Work required:
Reproduce the lines below from the one that contains "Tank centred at" through the end, inclusive, and add nothing.

· · · · ·

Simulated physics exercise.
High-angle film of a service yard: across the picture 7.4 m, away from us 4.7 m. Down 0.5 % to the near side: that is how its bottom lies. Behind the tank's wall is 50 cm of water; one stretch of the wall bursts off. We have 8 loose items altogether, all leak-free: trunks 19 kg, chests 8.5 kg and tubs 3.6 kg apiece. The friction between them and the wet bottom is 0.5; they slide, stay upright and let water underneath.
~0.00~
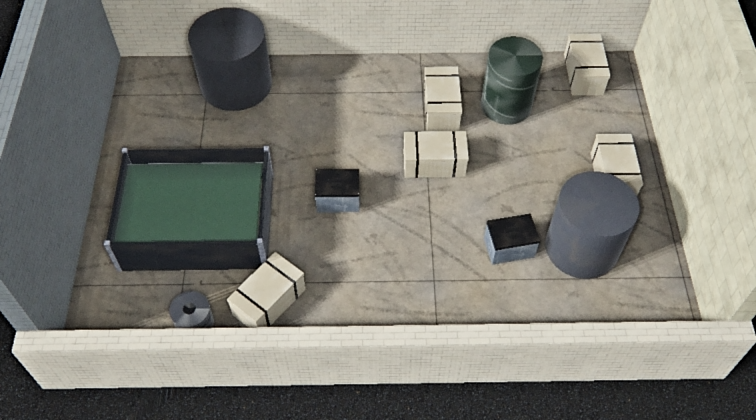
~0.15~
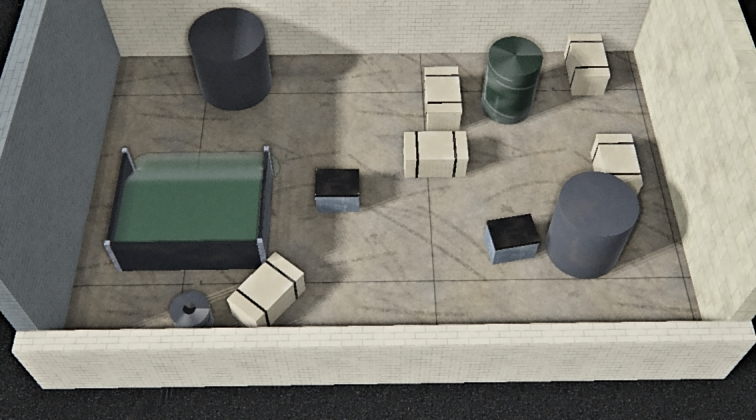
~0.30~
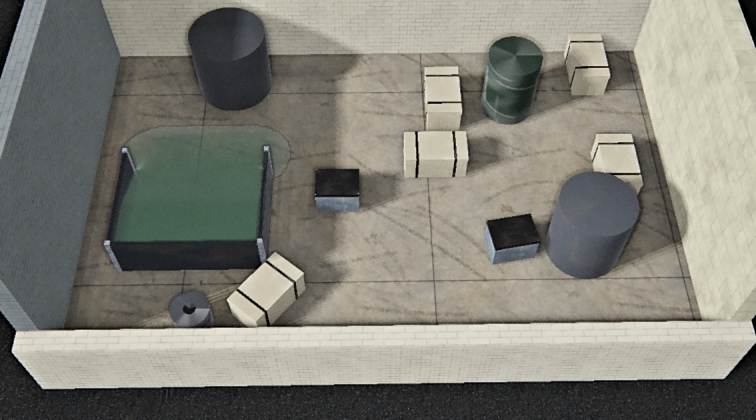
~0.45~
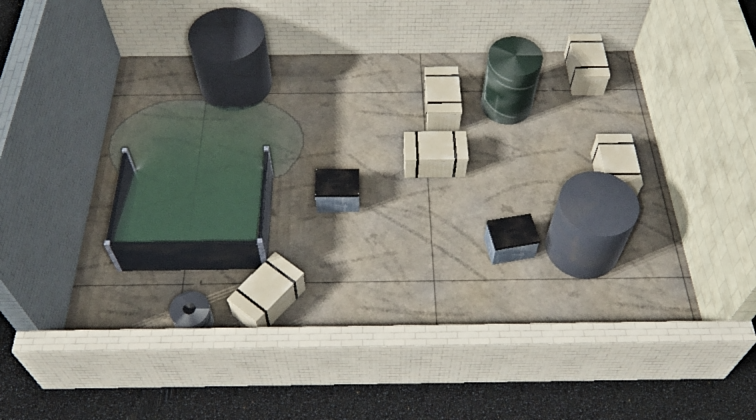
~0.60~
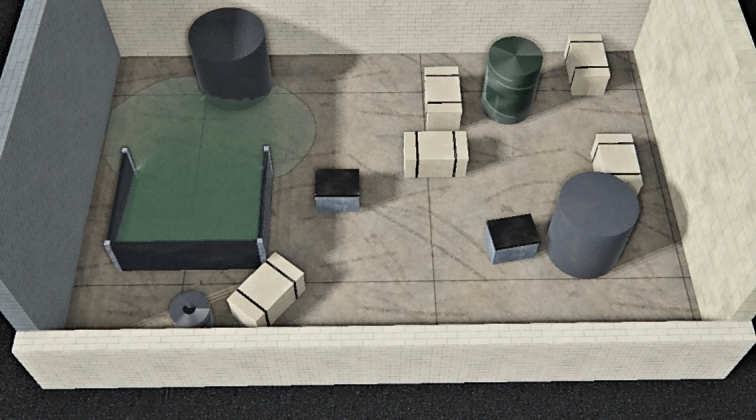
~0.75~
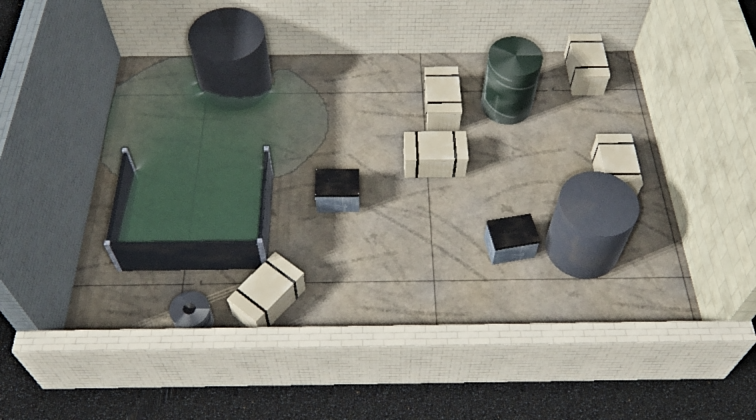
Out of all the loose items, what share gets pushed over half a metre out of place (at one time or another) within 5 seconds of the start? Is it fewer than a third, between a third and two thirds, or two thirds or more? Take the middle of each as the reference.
Fewer than a third.
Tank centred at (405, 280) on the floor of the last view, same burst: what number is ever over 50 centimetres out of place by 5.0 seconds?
Count: 4.
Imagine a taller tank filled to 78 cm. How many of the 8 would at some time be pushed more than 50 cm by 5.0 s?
In that case the number is 4.
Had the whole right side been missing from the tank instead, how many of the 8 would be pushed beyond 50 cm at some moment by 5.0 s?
So the tally would be 5.
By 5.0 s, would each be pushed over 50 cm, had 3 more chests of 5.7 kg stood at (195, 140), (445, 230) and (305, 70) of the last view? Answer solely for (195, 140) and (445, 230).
In order: Beyond it, within it.
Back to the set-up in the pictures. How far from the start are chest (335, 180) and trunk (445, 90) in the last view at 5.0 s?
Object 1: 0 cm. Object 2: 50 cm.
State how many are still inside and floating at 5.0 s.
At that moment 0.
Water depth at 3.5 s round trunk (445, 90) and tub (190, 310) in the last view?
Depths: Near 5 cm, then near 0 cm.
After 1.1 s 0 of 8 are over 50 cm from their spots; 0 afloat.
After 2.2 s 0 of 8 are over 50 cm from their spots; 0 afloat.
After 3.5 s 0 of 8 are over 50 cm from their spots; 0 afloat.
After 5.0 s 2 of 8 are over 50 cm from their spots, and 2 have been at some point; 0 afloat.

· · · · ·

Complete output:
Tank centred at (405, 280) on the floor of the last view, same burst: what number is ever over 50 centimetres out of place by 5.0 seconds?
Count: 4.
Imagine a taller tank filled to 78 cm. How many of the 8 would at some time be pushed more than 50 cm by 5.0 s?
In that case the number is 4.
Had the whole right side been missing from the tank instead, how many of the 8 would be pushed beyond 50 cm at some moment by 5.0 s?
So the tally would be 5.
By 5.0 s, would each be pushed over 50 cm, had 3 more chests of 5.7 kg stood at (195, 140), (445, 230) and (305, 70) of the last view? Answer solely for (195, 140) and (445, 230).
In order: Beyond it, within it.
Back to the set-up in the pictures. How far from the start are chest (335, 180) and trunk (445, 90) in the last view at 5.0 s?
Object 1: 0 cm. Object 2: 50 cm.
State how many are still inside and floating at 5.0 s.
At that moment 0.
Water depth at 3.5 s round trunk (445, 90) and tub (190, 310) in the last view?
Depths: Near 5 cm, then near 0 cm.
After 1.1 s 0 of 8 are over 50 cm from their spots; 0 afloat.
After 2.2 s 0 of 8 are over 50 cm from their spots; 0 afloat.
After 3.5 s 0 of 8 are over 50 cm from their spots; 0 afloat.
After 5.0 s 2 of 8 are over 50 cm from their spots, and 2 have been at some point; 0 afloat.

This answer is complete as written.